- _INSTRUCTION_:
Transcribe the lines below verbatim, skipping the images.

(Annotations and questions about pictures)

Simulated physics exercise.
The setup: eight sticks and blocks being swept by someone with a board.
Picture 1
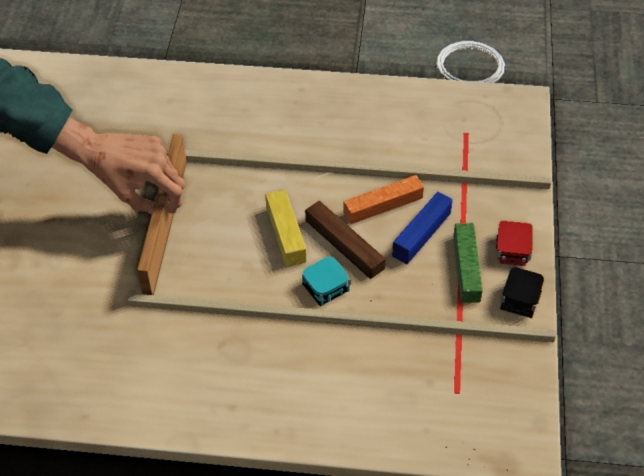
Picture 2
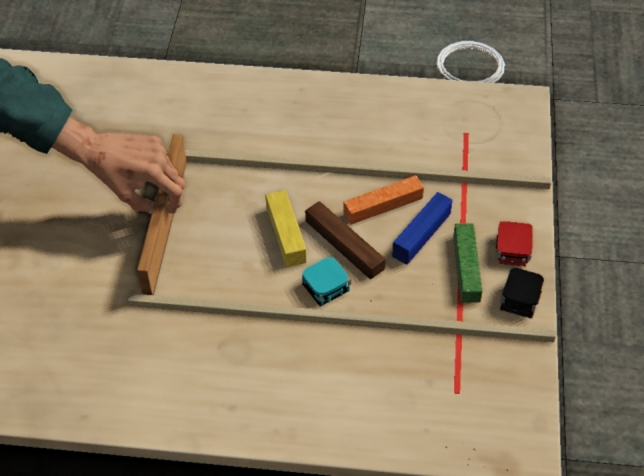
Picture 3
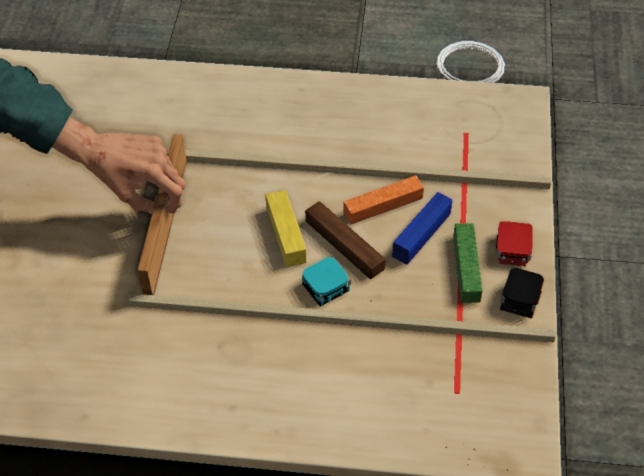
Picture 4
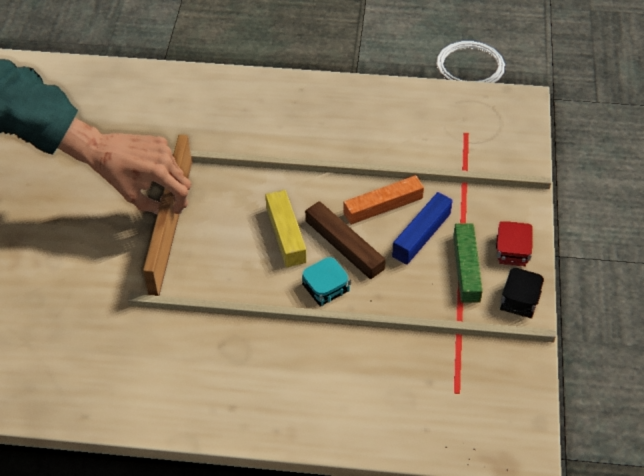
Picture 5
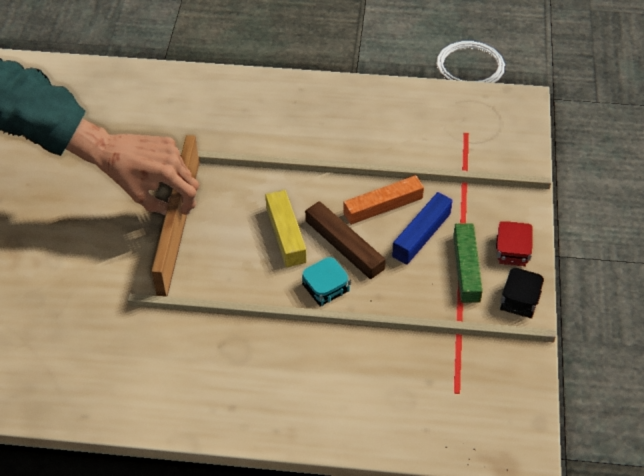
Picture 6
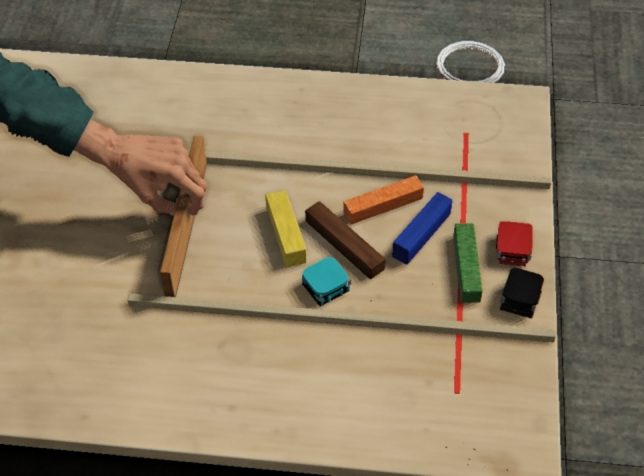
A hand holding an upright wooden board rests at the left of a tabletop lane, then slides the board slightly to the right. The yellow, brown, orange, blue and green sticks and the turquoise, red and black blocks stay still, with the board not touching any of them.
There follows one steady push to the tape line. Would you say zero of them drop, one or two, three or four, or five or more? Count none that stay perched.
I'd go with one or two.
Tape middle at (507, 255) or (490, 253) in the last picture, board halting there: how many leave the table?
You'd find 4 and then 3 on the floor.
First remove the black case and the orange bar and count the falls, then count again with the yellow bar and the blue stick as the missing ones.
1 in the first case, 1 in the second.
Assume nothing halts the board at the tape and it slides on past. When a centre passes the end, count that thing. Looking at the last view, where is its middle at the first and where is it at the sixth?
At (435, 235) for the first, at (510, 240) for the sixth.
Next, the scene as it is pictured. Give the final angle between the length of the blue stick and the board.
Angle: Close to 20 degrees.
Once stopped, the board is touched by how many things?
Contact count: 2.
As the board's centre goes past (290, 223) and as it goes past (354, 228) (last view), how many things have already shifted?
The first number is 2, the next one 5.
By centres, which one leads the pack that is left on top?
It's the green bar that ends up nearest.
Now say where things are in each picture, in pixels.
Black case (522, 293); red case (514, 244); green bar (468, 262); board (163, 213); tape (462, 251), in the first frame.
Red case (514, 244); board (163, 213), in the second frame.
Green bar (468, 262); orange bar (384, 200), in the third frame.
Black case (522, 293); brown stick (345, 240), in the fourth frame.
Red case (514, 244); turquoise case (326, 281), in the fifth frame.
Black case (522, 293); red case (514, 244); green bar (468, 262); board (185, 215); tape (462, 251), in the sixth frame.
Soon after, none off yet; black case at rest near (522, 293); red case at rest near (514, 244); green bar at rest near (468, 262).
In the end, the number that fall off is one or two; gone, red case and black case.
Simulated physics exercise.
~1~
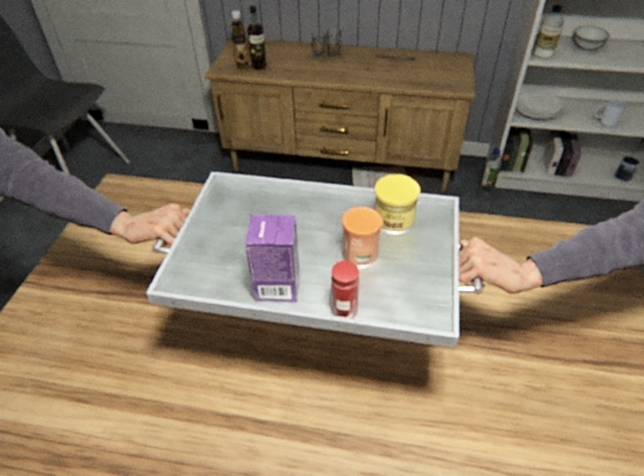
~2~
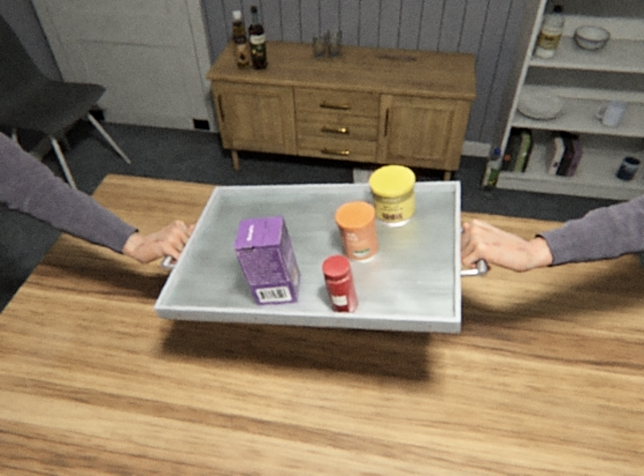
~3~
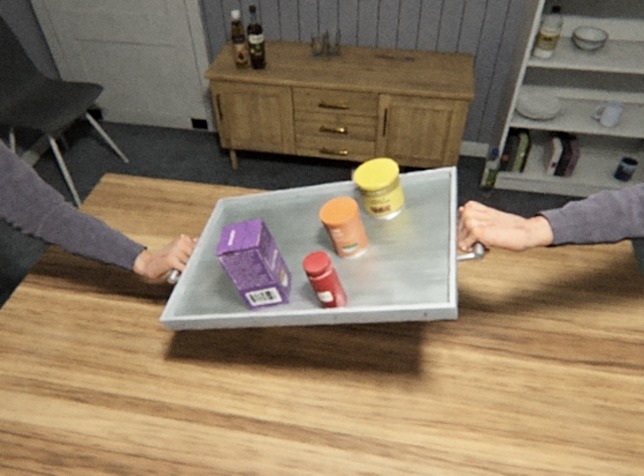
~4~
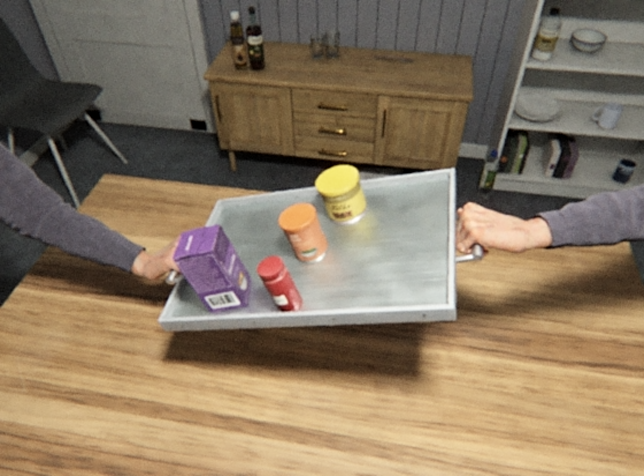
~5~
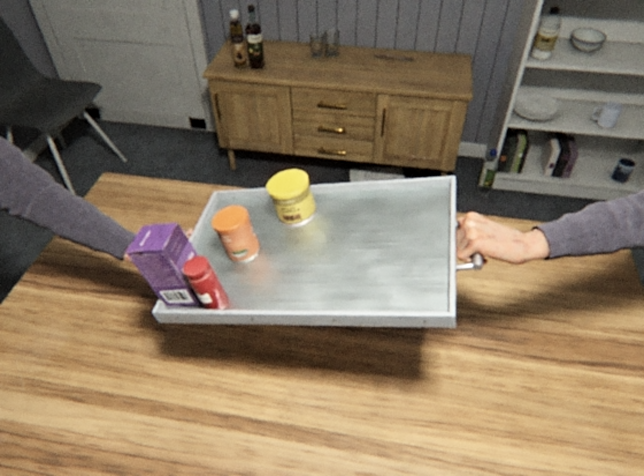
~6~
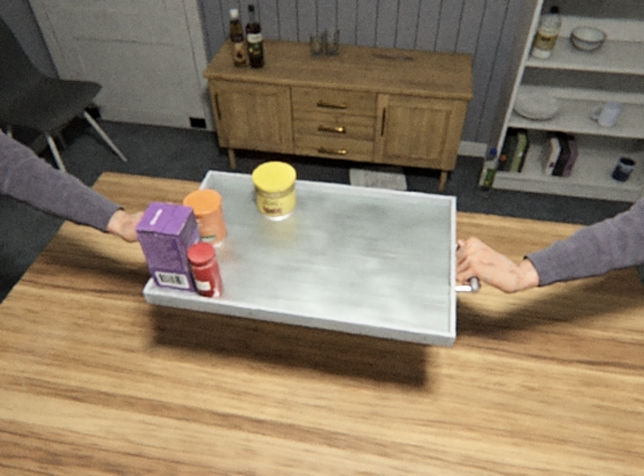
The clip opens on two hands holding a grey rimmed tray above a wooden table, with a purple carton, an orange tin, a red shaker and a yellow tin standing on it. The hands tip the tray down towards the left, and the four items lean with it. They begin to slide left across the surface, gathering near the left side while the tray stays tilted. The hands then bring the tray back to level. At the end all four items stand upright, clustered towards the left end, leaving the rest of the tray empty.
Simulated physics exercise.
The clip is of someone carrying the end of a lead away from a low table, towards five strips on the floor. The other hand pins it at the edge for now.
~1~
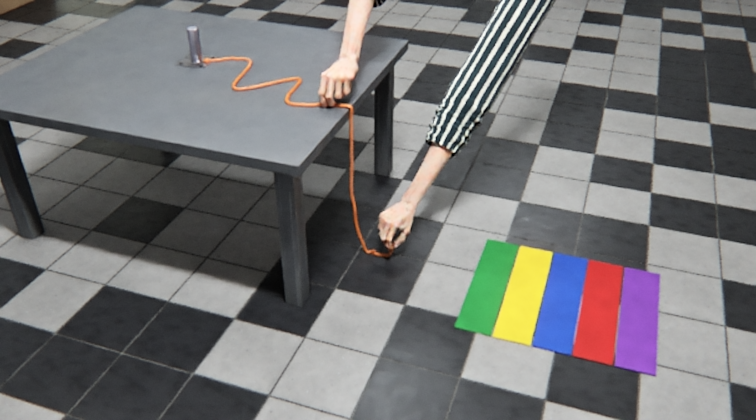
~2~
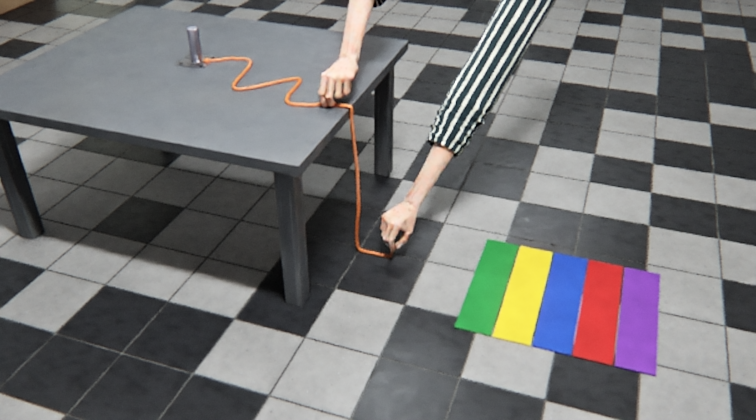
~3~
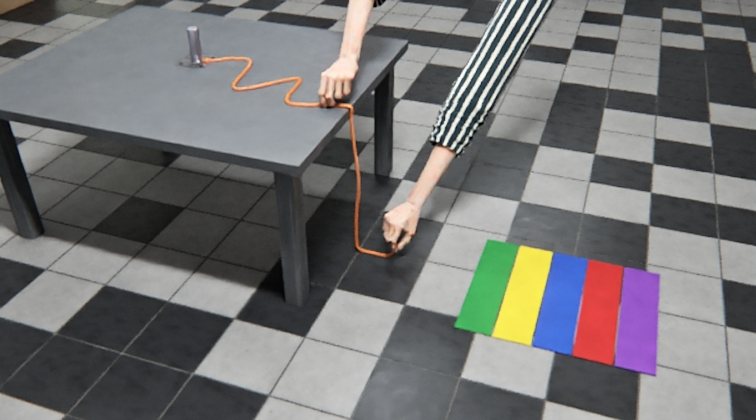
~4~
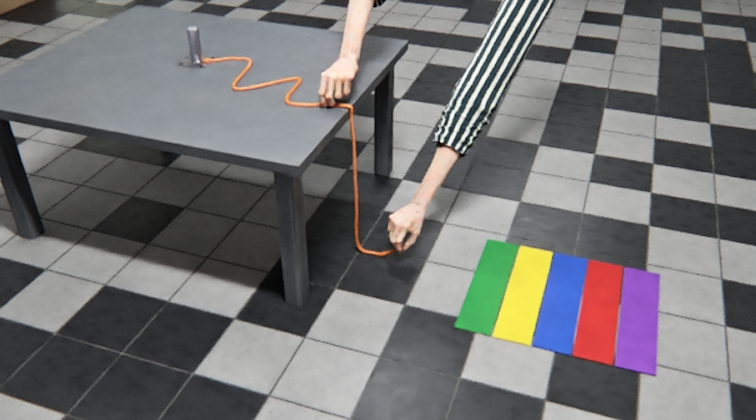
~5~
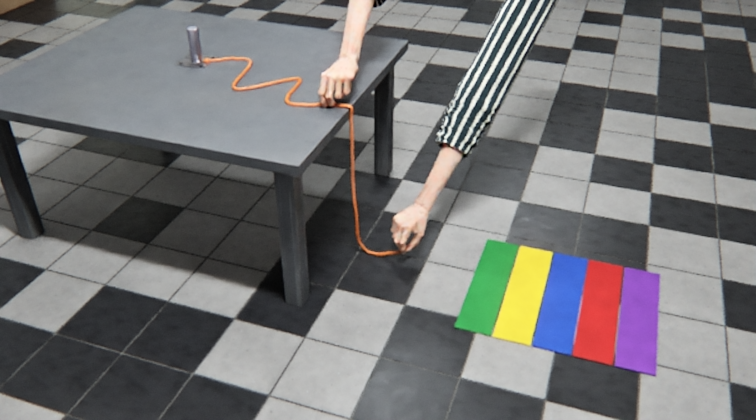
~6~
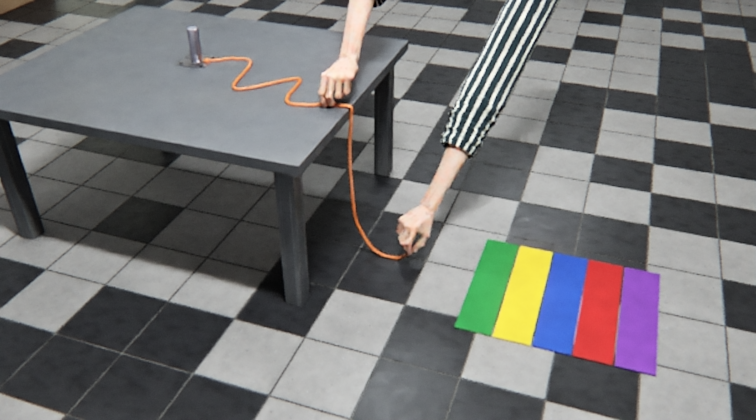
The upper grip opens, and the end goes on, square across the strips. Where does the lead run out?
The purple one.
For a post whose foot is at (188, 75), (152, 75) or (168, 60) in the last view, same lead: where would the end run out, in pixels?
Near (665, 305), (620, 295) and (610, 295).
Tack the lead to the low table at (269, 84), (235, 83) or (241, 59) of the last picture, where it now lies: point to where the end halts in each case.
About (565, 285), (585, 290) and (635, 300).
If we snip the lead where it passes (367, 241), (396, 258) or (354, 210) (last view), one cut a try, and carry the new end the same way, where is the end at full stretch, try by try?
In that order: (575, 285), (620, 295) and (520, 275).
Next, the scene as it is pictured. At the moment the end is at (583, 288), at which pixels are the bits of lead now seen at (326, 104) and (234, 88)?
They go to (389, 192) and to (297, 87).
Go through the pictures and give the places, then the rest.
End (392, 247); green (479, 313); yellow (516, 322); blue (555, 331); red (596, 341); purple (636, 350), in the first picture.
End (395, 247); lead through (241, 59) (234, 88) (298, 84) (321, 104) (356, 160) (357, 228), in the second picture.
End (397, 248), in the third picture.
End (402, 249); lead through (241, 59) (234, 88) (298, 84) (321, 104) (355, 160) (356, 228), in the fourth picture.
End (406, 250), in the fifth picture.
End (412, 251); lead through (241, 59) (234, 88) (298, 84) (321, 104) (350, 159) (359, 228), in the sixth picture.
Early on, end near (584, 288); over blue.
Midway, end near (624, 297); over purple.
At the end of the slack, end near (648, 302); over purple. It halts on the purple strip.
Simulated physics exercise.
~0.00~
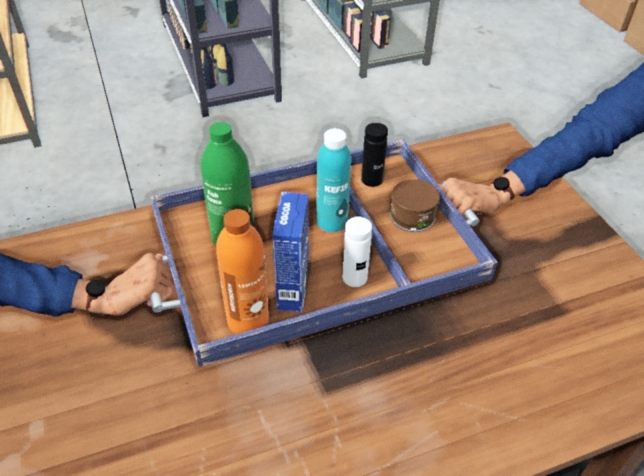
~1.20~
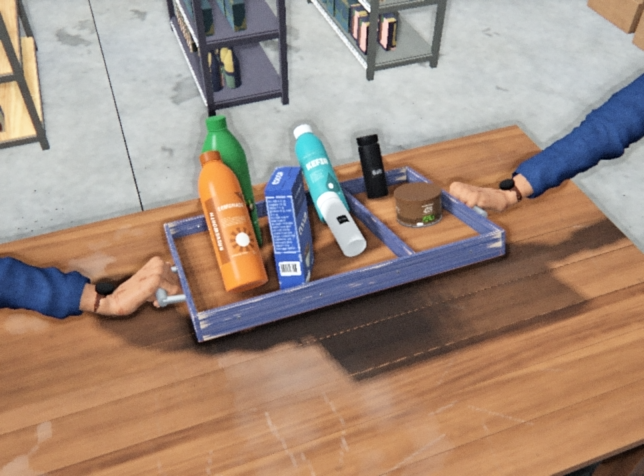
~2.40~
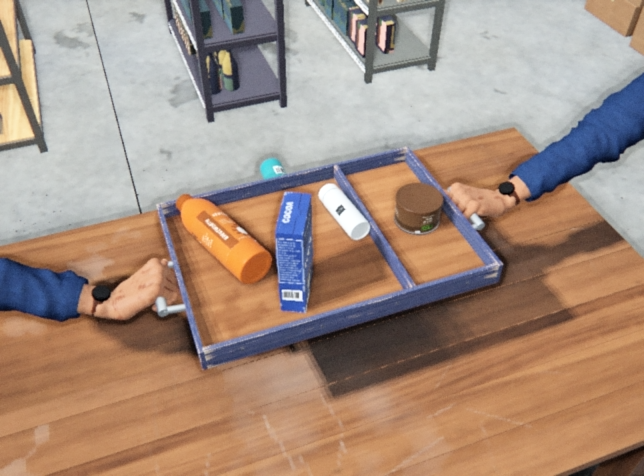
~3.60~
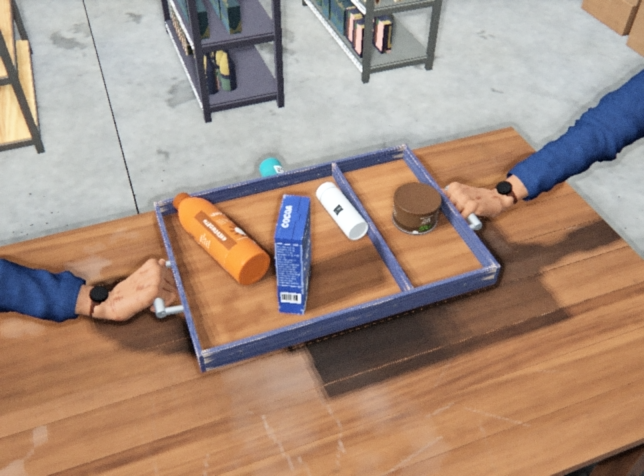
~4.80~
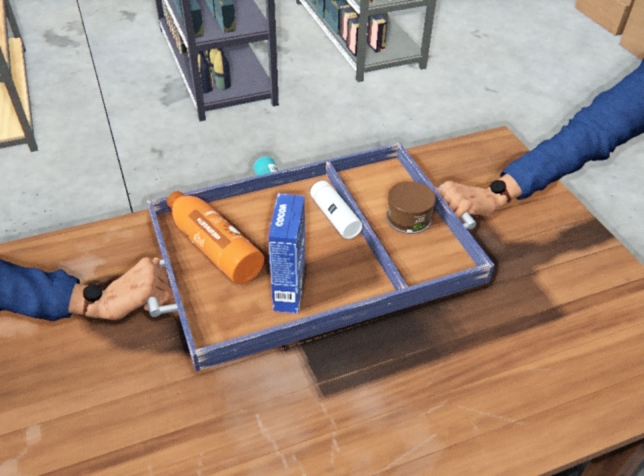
On a wooden table, two hands tipped a blue tray of bottles and containers away from the viewer, and the green bottle, turquoise bottle and black shaker went off it; once levelled, the orange bottle and white shaker lay toppled beside the upright blue packet and brown tub.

- _RESPONSE FOR THIS EXERCISE_:
Simulated physics exercise.
The setup: eight sticks and blocks being swept by someone with a board.
Picture 1
Picture 2
Picture 3
Picture 4
Picture 5
Picture 6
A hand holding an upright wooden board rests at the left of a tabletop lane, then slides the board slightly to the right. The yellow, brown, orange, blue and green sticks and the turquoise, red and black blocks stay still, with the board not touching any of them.
There follows one steady push to the tape line. Would you say zero of them drop, one or two, three or four, or five or more? Count none that stay perched.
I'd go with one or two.
Tape middle at (507, 255) or (490, 253) in the last picture, board halting there: how many leave the table?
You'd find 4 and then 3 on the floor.
First remove the black case and the orange bar and count the falls, then count again with the yellow bar and the blue stick as the missing ones.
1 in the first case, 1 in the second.
Assume nothing halts the board at the tape and it slides on past. When a centre passes the end, count that thing. Looking at the last view, where is its middle at the first and where is it at the sixth?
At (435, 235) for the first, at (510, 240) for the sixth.
Next, the scene as it is pictured. Give the final angle between the length of the blue stick and the board.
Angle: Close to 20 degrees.
Once stopped, the board is touched by how many things?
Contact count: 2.
As the board's centre goes past (290, 223) and as it goes past (354, 228) (last view), how many things have already shifted?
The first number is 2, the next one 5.
By centres, which one leads the pack that is left on top?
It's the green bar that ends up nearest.
Now say where things are in each picture, in pixels.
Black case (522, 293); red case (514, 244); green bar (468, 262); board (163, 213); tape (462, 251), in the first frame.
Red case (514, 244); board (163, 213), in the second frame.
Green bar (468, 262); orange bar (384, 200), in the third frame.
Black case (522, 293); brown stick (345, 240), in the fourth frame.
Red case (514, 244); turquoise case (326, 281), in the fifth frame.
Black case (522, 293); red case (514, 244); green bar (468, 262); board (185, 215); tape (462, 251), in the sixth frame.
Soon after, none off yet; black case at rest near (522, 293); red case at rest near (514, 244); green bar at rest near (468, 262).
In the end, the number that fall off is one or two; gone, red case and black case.
Simulated physics exercise.
~1~
~2~
~3~
~4~
~5~
~6~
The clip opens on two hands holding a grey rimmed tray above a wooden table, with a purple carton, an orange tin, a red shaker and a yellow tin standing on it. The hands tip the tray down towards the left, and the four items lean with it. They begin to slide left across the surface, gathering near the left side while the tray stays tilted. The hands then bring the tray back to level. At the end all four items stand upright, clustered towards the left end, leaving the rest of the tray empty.
Simulated physics exercise.
The clip is of someone carrying the end of a lead away from a low table, towards five strips on the floor. The other hand pins it at the edge for now.
~1~
~2~
~3~
~4~
~5~
~6~
The upper grip opens, and the end goes on, square across the strips. Where does the lead run out?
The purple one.
For a post whose foot is at (188, 75), (152, 75) or (168, 60) in the last view, same lead: where would the end run out, in pixels?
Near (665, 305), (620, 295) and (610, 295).
Tack the lead to the low table at (269, 84), (235, 83) or (241, 59) of the last picture, where it now lies: point to where the end halts in each case.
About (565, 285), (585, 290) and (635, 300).
If we snip the lead where it passes (367, 241), (396, 258) or (354, 210) (last view), one cut a try, and carry the new end the same way, where is the end at full stretch, try by try?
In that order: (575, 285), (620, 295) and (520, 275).
Next, the scene as it is pictured. At the moment the end is at (583, 288), at which pixels are the bits of lead now seen at (326, 104) and (234, 88)?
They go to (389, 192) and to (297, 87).
Go through the pictures and give the places, then the rest.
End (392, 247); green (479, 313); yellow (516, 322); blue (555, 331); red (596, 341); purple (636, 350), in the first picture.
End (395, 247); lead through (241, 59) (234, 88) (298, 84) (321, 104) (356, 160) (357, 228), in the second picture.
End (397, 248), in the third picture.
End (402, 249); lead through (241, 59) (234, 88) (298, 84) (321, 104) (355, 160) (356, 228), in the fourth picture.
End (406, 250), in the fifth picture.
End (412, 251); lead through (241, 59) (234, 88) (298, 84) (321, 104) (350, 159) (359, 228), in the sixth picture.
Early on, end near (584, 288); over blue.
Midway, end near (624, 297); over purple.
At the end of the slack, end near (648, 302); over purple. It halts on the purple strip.
Simulated physics exercise.
~0.00~
~1.20~
~2.40~
~3.60~
~4.80~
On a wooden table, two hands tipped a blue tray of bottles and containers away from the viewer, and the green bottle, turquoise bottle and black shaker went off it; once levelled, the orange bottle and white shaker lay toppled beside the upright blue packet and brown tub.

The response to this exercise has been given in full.